Question entries
- - - -
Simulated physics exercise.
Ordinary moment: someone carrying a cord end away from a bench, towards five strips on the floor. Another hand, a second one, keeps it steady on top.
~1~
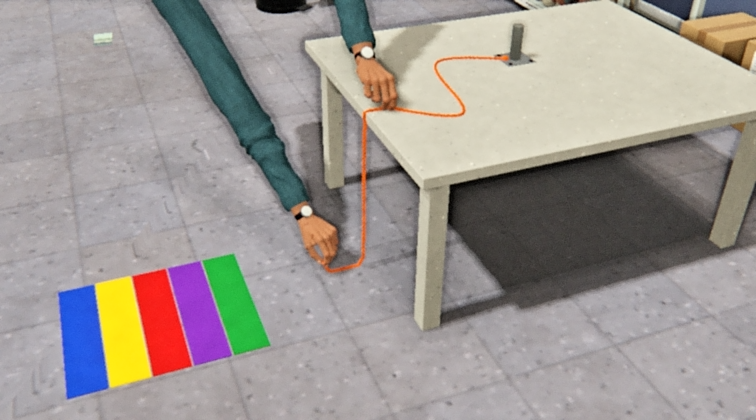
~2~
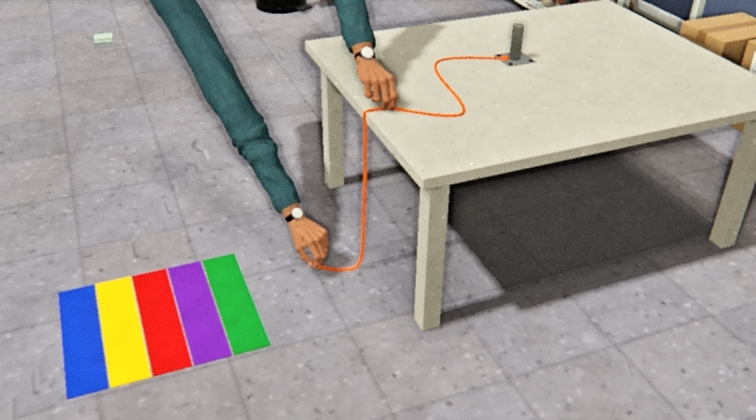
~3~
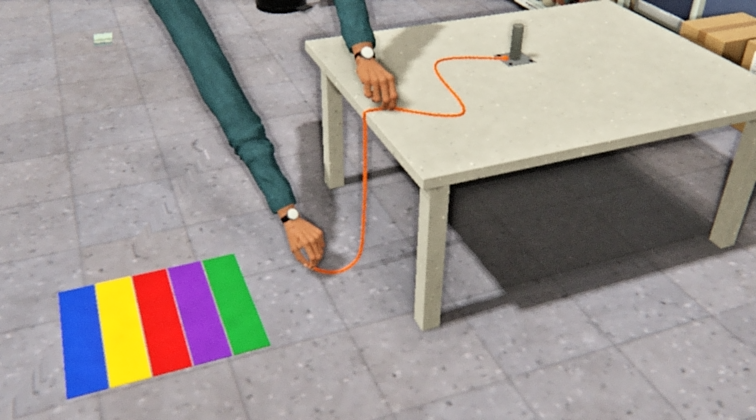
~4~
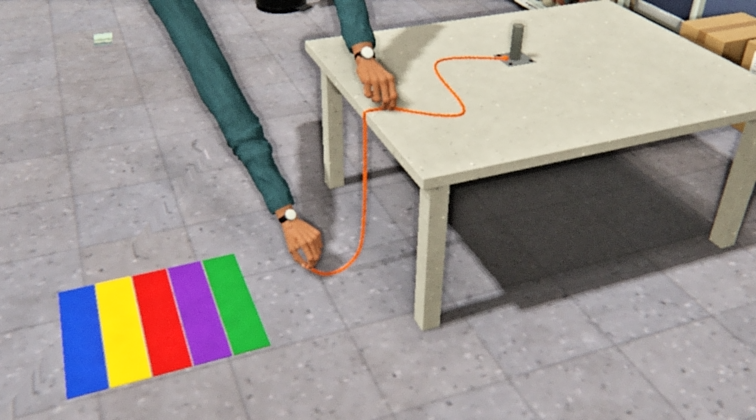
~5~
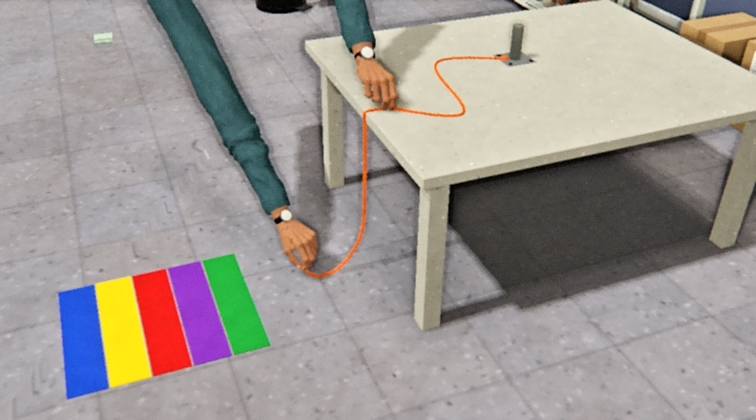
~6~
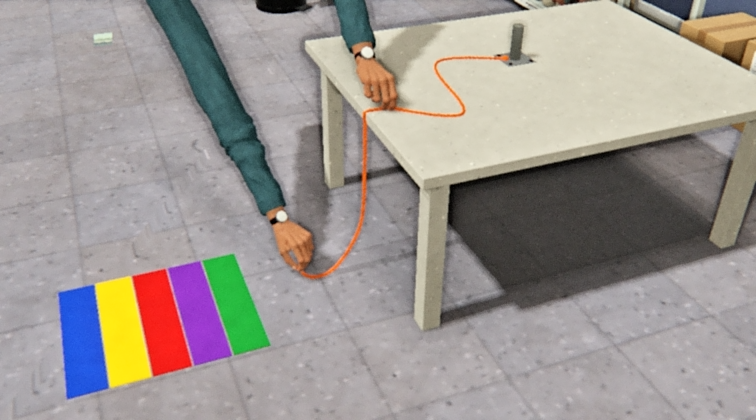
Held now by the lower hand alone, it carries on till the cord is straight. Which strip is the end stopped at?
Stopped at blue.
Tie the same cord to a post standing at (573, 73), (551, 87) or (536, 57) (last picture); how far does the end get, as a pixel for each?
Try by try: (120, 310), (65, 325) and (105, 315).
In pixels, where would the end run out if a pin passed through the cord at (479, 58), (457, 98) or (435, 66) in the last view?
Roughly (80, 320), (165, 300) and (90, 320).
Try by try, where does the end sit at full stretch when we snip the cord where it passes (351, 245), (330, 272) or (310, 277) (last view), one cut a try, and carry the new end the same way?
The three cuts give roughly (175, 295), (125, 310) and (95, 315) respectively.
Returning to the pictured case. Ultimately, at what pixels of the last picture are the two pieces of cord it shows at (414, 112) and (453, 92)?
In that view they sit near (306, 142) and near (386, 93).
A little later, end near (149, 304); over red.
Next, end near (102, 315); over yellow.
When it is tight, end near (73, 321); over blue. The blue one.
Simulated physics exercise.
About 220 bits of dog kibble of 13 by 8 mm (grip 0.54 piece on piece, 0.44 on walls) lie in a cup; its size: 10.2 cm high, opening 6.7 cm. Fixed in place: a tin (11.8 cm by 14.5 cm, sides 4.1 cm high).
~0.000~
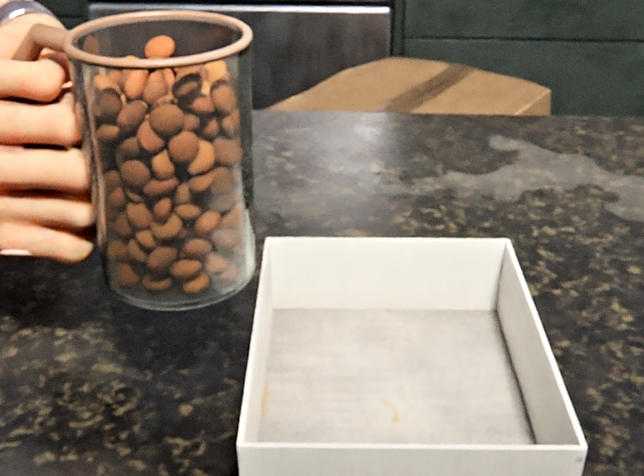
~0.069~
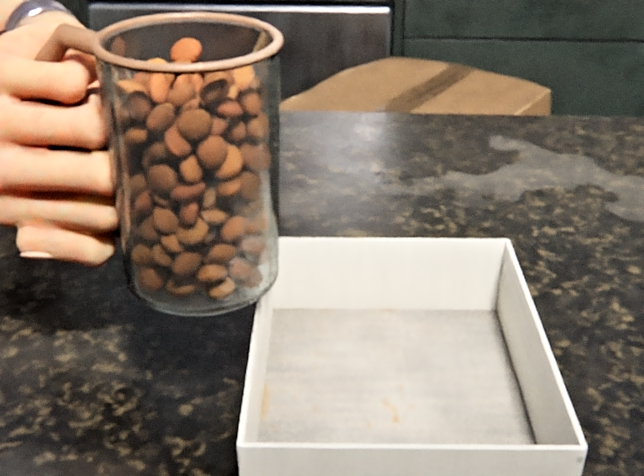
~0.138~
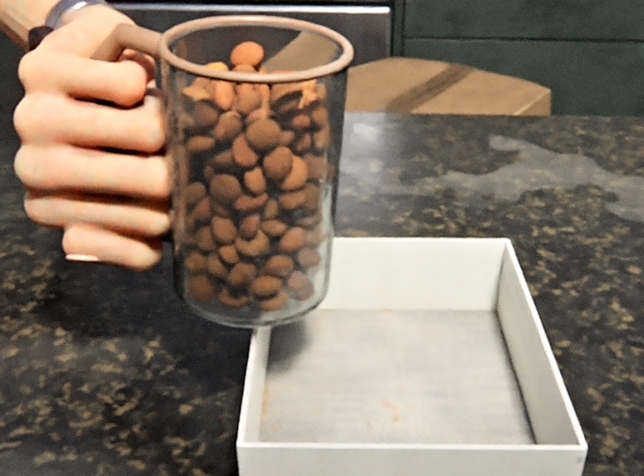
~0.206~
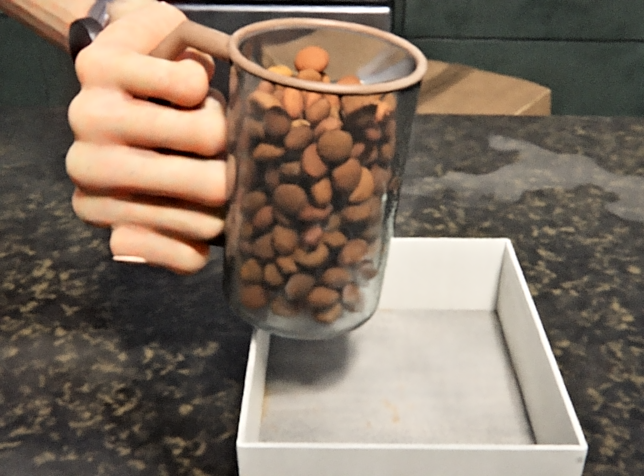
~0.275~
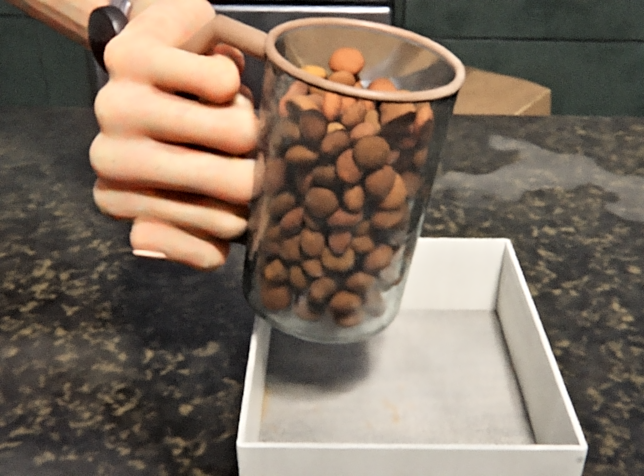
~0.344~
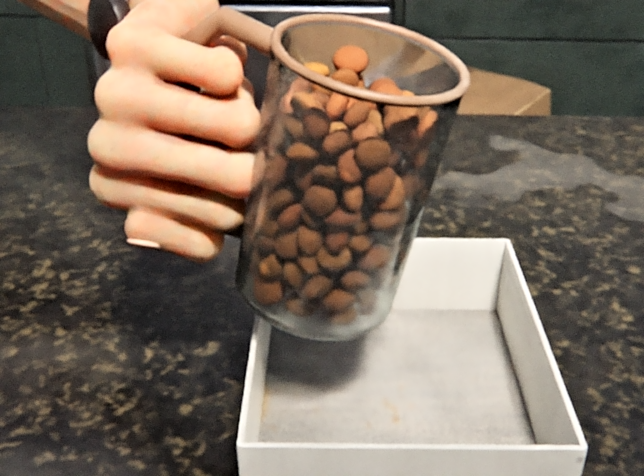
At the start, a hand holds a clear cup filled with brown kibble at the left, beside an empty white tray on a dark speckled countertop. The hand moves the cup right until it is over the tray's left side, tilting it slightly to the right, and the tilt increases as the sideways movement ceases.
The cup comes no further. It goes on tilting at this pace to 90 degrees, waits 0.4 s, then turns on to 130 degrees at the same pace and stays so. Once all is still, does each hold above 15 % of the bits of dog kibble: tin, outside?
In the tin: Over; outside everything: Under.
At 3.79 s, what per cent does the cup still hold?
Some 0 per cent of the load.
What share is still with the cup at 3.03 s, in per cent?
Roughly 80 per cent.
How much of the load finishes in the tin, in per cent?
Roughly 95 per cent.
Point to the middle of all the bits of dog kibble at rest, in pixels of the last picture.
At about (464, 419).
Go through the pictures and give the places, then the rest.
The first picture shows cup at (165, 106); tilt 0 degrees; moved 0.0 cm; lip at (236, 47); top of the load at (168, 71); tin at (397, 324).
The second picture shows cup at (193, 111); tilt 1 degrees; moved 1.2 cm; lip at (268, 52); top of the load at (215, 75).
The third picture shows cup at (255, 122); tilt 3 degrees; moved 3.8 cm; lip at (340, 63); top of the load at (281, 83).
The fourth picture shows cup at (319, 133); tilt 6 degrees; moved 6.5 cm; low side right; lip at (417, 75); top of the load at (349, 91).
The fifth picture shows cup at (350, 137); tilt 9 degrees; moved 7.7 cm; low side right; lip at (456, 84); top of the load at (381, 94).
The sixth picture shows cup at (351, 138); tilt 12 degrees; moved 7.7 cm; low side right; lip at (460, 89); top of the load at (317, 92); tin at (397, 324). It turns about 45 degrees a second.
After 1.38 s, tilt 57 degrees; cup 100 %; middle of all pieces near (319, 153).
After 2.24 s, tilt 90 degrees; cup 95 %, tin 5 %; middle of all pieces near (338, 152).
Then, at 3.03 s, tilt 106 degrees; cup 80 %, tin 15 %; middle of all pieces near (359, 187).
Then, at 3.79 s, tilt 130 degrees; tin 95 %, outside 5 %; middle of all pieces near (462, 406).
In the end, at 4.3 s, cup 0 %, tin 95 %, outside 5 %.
- - - -
Task brief: Set down every record once more, word for word, without pictures.

Task response:
Simulated physics exercise.
Ordinary moment: someone carrying a cord end away from a bench, towards five strips on the floor. Another hand, a second one, keeps it steady on top.
~1~
~2~
~3~
~4~
~5~
~6~
Held now by the lower hand alone, it carries on till the cord is straight. Which strip is the end stopped at?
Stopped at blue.
Tie the same cord to a post standing at (573, 73), (551, 87) or (536, 57) (last picture); how far does the end get, as a pixel for each?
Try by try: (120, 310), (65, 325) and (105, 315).
In pixels, where would the end run out if a pin passed through the cord at (479, 58), (457, 98) or (435, 66) in the last view?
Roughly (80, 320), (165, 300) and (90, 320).
Try by try, where does the end sit at full stretch when we snip the cord where it passes (351, 245), (330, 272) or (310, 277) (last view), one cut a try, and carry the new end the same way?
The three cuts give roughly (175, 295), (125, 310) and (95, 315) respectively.
Returning to the pictured case. Ultimately, at what pixels of the last picture are the two pieces of cord it shows at (414, 112) and (453, 92)?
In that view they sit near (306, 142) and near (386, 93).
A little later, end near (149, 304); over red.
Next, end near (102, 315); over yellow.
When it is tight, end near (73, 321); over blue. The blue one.
Simulated physics exercise.
About 220 bits of dog kibble of 13 by 8 mm (grip 0.54 piece on piece, 0.44 on walls) lie in a cup; its size: 10.2 cm high, opening 6.7 cm. Fixed in place: a tin (11.8 cm by 14.5 cm, sides 4.1 cm high).
~0.000~
~0.069~
~0.138~
~0.206~
~0.275~
~0.344~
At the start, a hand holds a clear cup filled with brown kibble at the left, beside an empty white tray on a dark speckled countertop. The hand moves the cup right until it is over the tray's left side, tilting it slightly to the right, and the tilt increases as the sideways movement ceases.
The cup comes no further. It goes on tilting at this pace to 90 degrees, waits 0.4 s, then turns on to 130 degrees at the same pace and stays so. Once all is still, does each hold above 15 % of the bits of dog kibble: tin, outside?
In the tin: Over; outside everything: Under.
At 3.79 s, what per cent does the cup still hold?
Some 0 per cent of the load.
What share is still with the cup at 3.03 s, in per cent?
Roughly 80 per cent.
How much of the load finishes in the tin, in per cent?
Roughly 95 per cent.
Point to the middle of all the bits of dog kibble at rest, in pixels of the last picture.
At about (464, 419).
Go through the pictures and give the places, then the rest.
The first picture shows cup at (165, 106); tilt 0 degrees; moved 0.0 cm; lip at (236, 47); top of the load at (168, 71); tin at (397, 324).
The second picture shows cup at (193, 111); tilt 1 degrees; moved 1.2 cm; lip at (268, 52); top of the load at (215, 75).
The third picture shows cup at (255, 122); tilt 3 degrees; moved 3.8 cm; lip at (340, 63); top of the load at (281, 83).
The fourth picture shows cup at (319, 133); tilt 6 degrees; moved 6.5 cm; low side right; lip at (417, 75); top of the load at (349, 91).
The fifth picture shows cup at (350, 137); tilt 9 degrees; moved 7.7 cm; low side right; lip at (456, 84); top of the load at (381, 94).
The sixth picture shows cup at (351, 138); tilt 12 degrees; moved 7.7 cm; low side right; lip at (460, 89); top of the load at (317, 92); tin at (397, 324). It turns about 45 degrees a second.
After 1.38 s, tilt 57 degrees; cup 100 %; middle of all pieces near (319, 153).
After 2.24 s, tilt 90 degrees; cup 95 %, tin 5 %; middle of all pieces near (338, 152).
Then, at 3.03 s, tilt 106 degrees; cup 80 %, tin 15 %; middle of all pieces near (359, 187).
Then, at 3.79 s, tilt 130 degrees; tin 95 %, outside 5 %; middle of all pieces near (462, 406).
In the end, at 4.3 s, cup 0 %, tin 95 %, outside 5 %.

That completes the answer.